Send back all the data below, exactly as given.
------------------------------------------------------------
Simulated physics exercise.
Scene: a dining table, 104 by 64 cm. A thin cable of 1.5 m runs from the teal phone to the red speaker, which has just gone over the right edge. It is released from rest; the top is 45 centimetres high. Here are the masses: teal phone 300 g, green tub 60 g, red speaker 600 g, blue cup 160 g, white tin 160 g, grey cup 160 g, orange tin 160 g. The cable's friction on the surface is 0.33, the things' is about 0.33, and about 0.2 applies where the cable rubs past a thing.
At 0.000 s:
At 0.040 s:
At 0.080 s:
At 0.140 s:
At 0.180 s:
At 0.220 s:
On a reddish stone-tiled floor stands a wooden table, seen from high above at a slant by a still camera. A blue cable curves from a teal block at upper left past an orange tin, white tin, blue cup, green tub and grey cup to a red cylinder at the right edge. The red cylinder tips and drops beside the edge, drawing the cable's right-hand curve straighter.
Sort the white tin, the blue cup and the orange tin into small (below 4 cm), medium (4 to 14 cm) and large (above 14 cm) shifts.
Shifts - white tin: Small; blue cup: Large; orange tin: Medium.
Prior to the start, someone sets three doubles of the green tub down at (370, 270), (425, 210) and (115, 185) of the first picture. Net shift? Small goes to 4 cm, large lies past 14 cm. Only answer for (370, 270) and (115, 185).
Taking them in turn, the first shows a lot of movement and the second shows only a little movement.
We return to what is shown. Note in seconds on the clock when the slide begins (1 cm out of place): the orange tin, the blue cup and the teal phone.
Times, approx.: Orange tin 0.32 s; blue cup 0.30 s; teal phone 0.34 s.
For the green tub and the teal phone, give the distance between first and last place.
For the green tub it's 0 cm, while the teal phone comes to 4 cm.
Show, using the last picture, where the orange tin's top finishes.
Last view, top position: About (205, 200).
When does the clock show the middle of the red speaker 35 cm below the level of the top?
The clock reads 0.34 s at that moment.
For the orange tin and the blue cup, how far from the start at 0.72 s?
------------------------------------------------------------
== RESULT OF THE EXERCISE ==
Simulated physics exercise.
Scene: a dining table, 104 by 64 cm. A thin cable of 1.5 m runs from the teal phone to the red speaker, which has just gone over the right edge. It is released from rest; the top is 45 centimetres high. Here are the masses: teal phone 300 g, green tub 60 g, red speaker 600 g, blue cup 160 g, white tin 160 g, grey cup 160 g, orange tin 160 g. The cable's friction on the surface is 0.33, the things' is about 0.33, and about 0.2 applies where the cable rubs past a thing.
At 0.000 s:
At 0.040 s:
At 0.080 s:
At 0.140 s:
At 0.180 s:
At 0.220 s:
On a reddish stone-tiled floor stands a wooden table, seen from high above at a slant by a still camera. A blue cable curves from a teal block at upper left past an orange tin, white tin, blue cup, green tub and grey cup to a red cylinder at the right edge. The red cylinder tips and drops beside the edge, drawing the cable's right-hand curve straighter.
Sort the white tin, the blue cup and the orange tin into small (below 4 cm), medium (4 to 14 cm) and large (above 14 cm) shifts.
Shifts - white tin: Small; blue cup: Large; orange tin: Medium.
Prior to the start, someone sets three doubles of the green tub down at (370, 270), (425, 210) and (115, 185) of the first picture. Net shift? Small goes to 4 cm, large lies past 14 cm. Only answer for (370, 270) and (115, 185).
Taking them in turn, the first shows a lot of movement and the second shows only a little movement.
We return to what is shown. Note in seconds on the clock when the slide begins (1 cm out of place): the orange tin, the blue cup and the teal phone.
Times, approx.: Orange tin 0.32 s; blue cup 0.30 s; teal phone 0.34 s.
For the green tub and the teal phone, give the distance between first and last place.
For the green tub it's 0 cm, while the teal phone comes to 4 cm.
Show, using the last picture, where the orange tin's top finishes.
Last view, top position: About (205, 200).
When does the clock show the middle of the red speaker 35 cm below the level of the top?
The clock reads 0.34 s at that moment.
For the orange tin and the blue cup, how far from the start at 0.72 s?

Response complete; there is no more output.